*Goal:* Using the listing beneath this task, count the lines with the word "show" and write only the result.
* BEGIN Supplied material *
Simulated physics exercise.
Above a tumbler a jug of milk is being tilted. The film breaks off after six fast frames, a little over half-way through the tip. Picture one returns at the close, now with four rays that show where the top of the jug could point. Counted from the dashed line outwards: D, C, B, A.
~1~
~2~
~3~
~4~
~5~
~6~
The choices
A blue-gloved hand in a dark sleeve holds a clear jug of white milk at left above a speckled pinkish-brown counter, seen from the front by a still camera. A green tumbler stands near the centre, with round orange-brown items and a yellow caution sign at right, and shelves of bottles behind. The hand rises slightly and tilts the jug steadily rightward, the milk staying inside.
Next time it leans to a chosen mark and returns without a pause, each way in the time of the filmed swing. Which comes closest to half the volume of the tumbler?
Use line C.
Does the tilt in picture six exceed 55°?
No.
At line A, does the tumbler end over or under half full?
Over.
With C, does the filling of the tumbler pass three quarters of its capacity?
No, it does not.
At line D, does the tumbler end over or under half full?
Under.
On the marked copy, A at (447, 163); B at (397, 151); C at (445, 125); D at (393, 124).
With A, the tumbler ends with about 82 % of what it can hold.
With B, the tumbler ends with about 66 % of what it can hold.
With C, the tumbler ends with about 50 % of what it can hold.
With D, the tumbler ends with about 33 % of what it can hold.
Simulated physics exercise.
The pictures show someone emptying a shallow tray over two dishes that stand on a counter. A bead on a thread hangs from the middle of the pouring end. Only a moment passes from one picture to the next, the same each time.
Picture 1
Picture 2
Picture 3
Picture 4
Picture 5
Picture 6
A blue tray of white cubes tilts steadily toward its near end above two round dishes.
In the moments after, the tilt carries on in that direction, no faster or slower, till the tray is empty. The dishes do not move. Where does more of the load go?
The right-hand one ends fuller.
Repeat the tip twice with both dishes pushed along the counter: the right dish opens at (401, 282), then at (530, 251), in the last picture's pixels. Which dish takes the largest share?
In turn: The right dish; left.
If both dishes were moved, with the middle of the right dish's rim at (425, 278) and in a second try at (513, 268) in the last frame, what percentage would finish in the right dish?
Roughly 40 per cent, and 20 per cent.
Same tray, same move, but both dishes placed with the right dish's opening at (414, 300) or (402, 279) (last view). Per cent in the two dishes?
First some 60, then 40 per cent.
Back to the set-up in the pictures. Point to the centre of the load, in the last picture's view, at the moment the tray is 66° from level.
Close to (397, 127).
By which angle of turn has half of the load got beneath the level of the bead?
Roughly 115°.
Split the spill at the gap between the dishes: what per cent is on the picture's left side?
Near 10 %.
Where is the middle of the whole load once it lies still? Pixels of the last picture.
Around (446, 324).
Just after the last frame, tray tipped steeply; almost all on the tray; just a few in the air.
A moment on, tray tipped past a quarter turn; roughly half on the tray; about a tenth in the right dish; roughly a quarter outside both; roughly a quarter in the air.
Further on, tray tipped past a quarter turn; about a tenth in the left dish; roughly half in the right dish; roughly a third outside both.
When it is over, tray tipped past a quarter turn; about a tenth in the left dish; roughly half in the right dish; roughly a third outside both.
* END Supplied material *
*Task output:* 2